**MATERIAL:**

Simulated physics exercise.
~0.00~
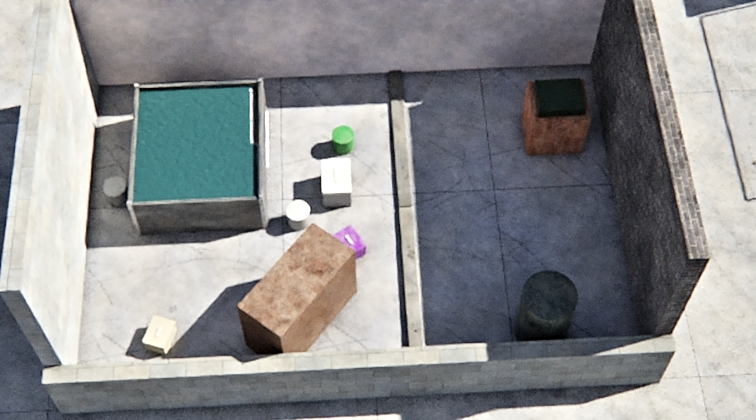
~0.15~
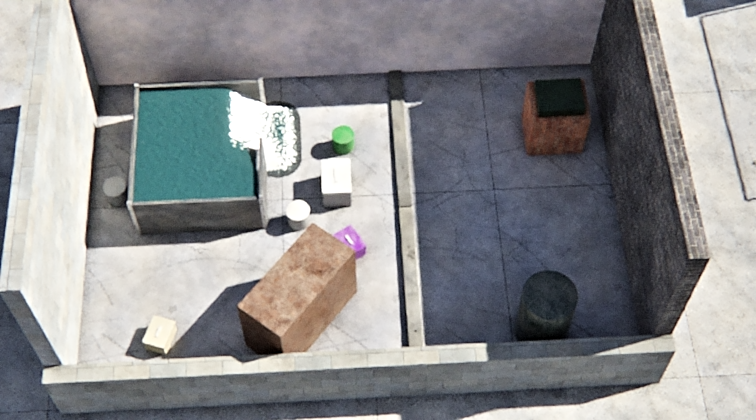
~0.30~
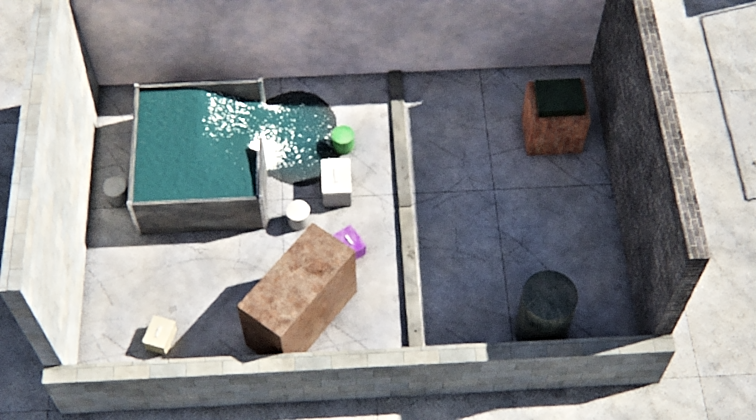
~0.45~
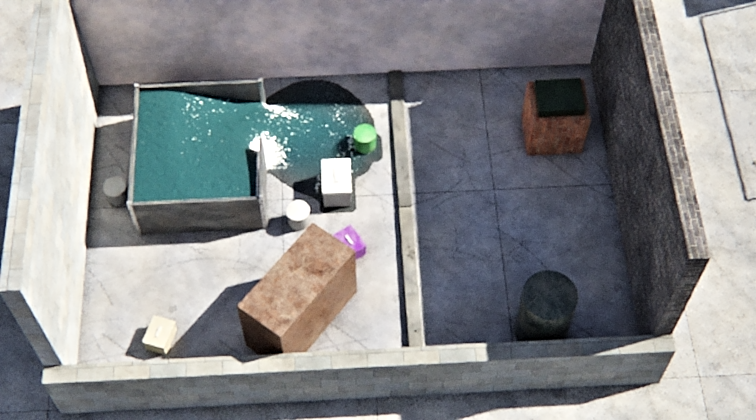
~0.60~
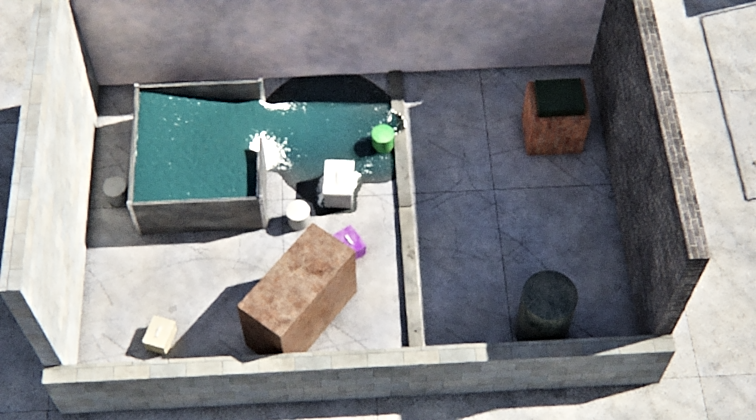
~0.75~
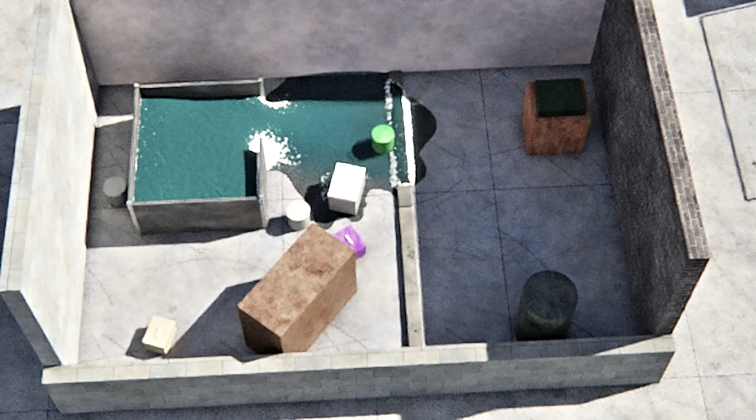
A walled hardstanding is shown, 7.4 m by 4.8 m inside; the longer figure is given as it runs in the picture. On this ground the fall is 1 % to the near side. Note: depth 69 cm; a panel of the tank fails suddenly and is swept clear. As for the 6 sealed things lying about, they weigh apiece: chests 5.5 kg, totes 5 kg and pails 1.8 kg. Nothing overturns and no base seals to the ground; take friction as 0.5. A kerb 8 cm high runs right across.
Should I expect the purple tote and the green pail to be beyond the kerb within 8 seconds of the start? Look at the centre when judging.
As for the purple tote, it ends up short, while the green pail makes it across.
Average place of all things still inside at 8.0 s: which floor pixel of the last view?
That lands at roughly (287, 269).
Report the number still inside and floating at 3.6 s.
1 at that moment.
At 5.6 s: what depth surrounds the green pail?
I'd put it at about 21 cm.
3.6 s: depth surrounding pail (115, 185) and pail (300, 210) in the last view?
Depth approx. 0 cm / 0 cm.
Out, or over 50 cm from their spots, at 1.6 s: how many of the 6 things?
I make it 2 by then.
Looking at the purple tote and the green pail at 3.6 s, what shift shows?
About 0 and 500 cm.
After 1.6 s the purple tote is near (349, 240), 0.0 m from its start, aground; the green pail is near (438, 161), 1.4 m from its start, afloat; 1 of 6 are over the mark; 1 afloat.
After 3.6 s the purple tote is near (348, 241), 0.0 m from its start, aground; the green pail is near (627, 324), 4.8 m from its start, afloat; 1 of 6 are over the mark; 1 afloat.
After 5.6 s the purple tote is near (313, 244), 0.5 m from its start, aground; the green pail is near (618, 313), 4.6 m from its start, afloat; 1 of 6 are over the mark; 2 afloat.
After 8.0 s the purple tote is near (291, 237), 0.8 m from its start, aground; the green pail is near (517, 276), 3.3 m from its start, afloat; 1 of 6 are over the mark; 2 afloat.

**WHAT IS NEEDED:** Retype the whole listing, keeping every line identical and omitting all pictures.

**FINAL ANSWER:**
Simulated physics exercise.
~0.00~
~0.15~
~0.30~
~0.45~
~0.60~
~0.75~
A walled hardstanding is shown, 7.4 m by 4.8 m inside; the longer figure is given as it runs in the picture. On this ground the fall is 1 % to the near side. Note: depth 69 cm; a panel of the tank fails suddenly and is swept clear. As for the 6 sealed things lying about, they weigh apiece: chests 5.5 kg, totes 5 kg and pails 1.8 kg. Nothing overturns and no base seals to the ground; take friction as 0.5. A kerb 8 cm high runs right across.
Should I expect the purple tote and the green pail to be beyond the kerb within 8 seconds of the start? Look at the centre when judging.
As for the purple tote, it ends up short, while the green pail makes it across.
Average place of all things still inside at 8.0 s: which floor pixel of the last view?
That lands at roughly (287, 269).
Report the number still inside and floating at 3.6 s.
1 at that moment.
At 5.6 s: what depth surrounds the green pail?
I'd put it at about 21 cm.
3.6 s: depth surrounding pail (115, 185) and pail (300, 210) in the last view?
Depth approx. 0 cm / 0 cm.
Out, or over 50 cm from their spots, at 1.6 s: how many of the 6 things?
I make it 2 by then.
Looking at the purple tote and the green pail at 3.6 s, what shift shows?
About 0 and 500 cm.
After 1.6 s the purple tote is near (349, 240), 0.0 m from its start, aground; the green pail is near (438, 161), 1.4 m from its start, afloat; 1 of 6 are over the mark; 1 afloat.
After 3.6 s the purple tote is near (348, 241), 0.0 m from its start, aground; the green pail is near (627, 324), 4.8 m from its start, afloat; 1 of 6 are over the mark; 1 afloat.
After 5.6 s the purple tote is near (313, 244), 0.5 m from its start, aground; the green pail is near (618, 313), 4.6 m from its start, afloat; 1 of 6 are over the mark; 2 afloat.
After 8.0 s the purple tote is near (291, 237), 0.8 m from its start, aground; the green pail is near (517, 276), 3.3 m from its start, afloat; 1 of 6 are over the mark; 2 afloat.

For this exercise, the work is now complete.